### Given request
Write out each line that follows exactly as it stands, without the pictures.

= = = =

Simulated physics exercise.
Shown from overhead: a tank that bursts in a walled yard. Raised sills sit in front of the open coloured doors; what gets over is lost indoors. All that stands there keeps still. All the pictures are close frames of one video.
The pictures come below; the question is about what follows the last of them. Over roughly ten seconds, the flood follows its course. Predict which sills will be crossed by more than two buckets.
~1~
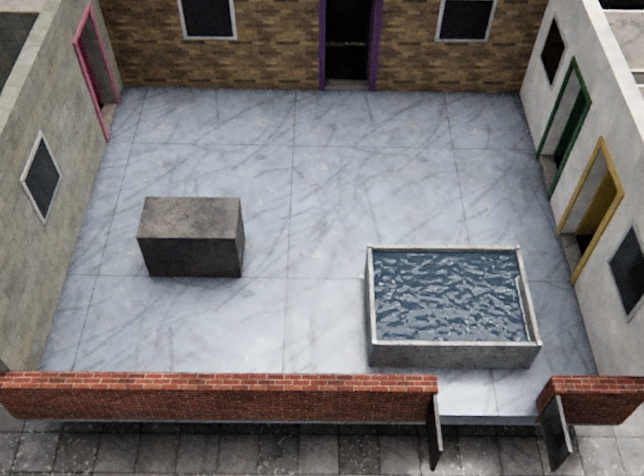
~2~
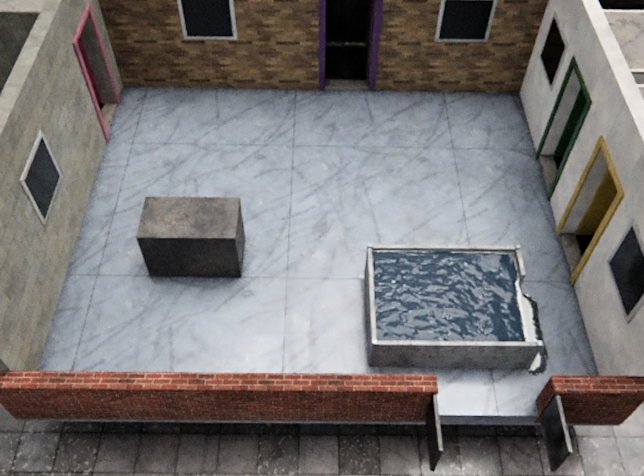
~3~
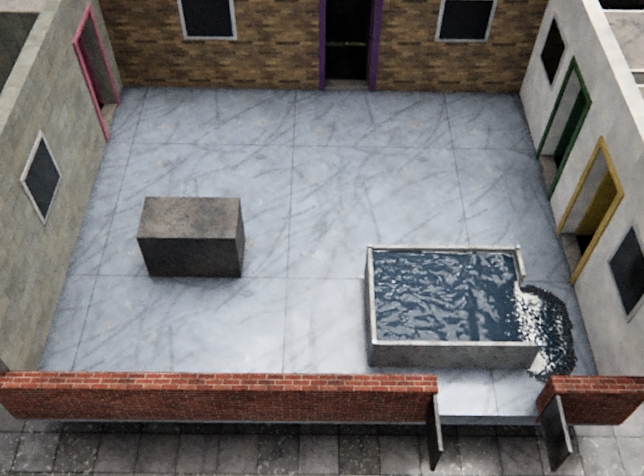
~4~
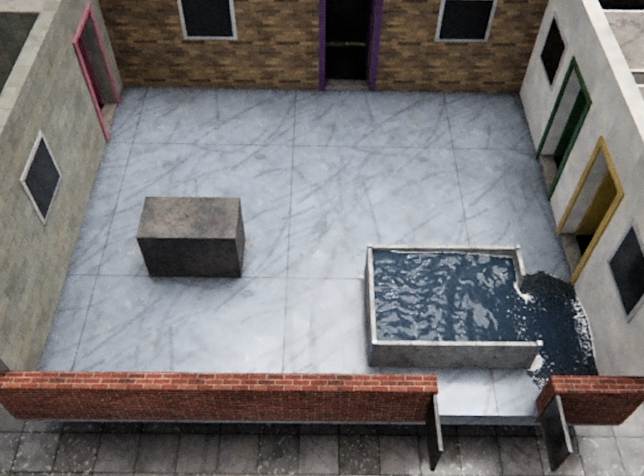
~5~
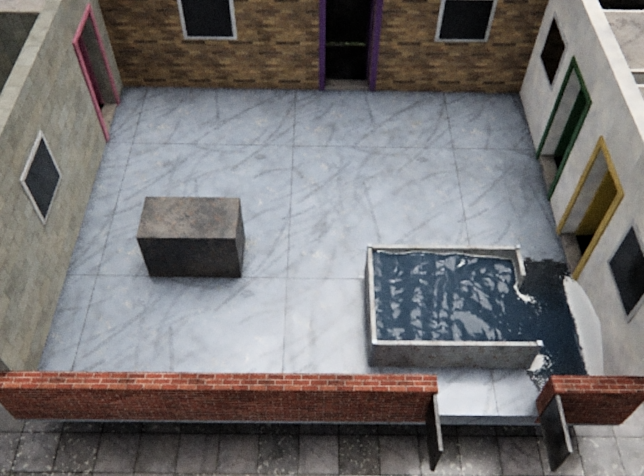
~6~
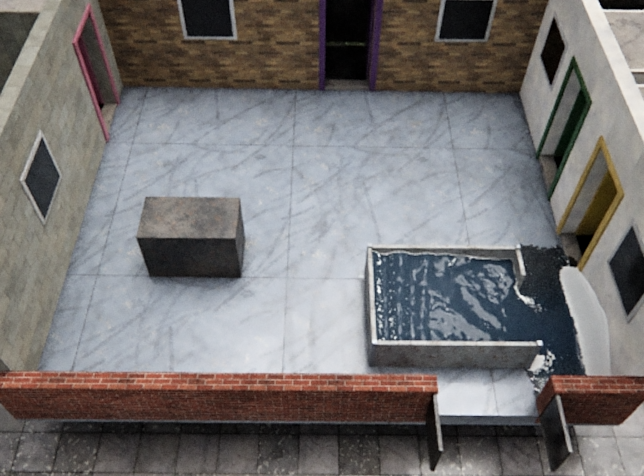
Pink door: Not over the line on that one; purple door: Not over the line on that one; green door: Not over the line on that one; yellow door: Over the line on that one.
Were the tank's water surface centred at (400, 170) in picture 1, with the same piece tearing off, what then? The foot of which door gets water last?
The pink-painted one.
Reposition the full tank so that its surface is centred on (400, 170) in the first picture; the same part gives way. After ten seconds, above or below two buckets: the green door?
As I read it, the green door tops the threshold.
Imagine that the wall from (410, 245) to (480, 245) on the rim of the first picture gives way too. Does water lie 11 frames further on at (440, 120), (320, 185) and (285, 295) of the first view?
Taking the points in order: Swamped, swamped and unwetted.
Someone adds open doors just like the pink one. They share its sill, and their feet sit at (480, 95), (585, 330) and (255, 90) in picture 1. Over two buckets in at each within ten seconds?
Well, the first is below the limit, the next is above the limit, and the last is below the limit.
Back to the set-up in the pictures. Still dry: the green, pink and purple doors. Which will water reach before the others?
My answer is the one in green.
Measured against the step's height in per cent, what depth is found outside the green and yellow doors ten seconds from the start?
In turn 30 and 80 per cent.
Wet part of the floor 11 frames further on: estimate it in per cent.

= = = =

### Solution to the problem
Simulated physics exercise.
Shown from overhead: a tank that bursts in a walled yard. Raised sills sit in front of the open coloured doors; what gets over is lost indoors. All that stands there keeps still. All the pictures are close frames of one video.
The pictures come below; the question is about what follows the last of them. Over roughly ten seconds, the flood follows its course. Predict which sills will be crossed by more than two buckets.
~1~
~2~
~3~
~4~
~5~
~6~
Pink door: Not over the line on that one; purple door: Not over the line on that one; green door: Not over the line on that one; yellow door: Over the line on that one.
Were the tank's water surface centred at (400, 170) in picture 1, with the same piece tearing off, what then? The foot of which door gets water last?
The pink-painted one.
Reposition the full tank so that its surface is centred on (400, 170) in the first picture; the same part gives way. After ten seconds, above or below two buckets: the green door?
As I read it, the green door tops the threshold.
Imagine that the wall from (410, 245) to (480, 245) on the rim of the first picture gives way too. Does water lie 11 frames further on at (440, 120), (320, 185) and (285, 295) of the first view?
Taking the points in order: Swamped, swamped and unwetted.
Someone adds open doors just like the pink one. They share its sill, and their feet sit at (480, 95), (585, 330) and (255, 90) in picture 1. Over two buckets in at each within ten seconds?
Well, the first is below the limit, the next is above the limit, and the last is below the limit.
Back to the set-up in the pictures. Still dry: the green, pink and purple doors. Which will water reach before the others?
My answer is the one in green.
Measured against the step's height in per cent, what depth is found outside the green and yellow doors ten seconds from the start?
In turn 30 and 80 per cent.
Wet part of the floor 11 frames further on: estimate it in per cent.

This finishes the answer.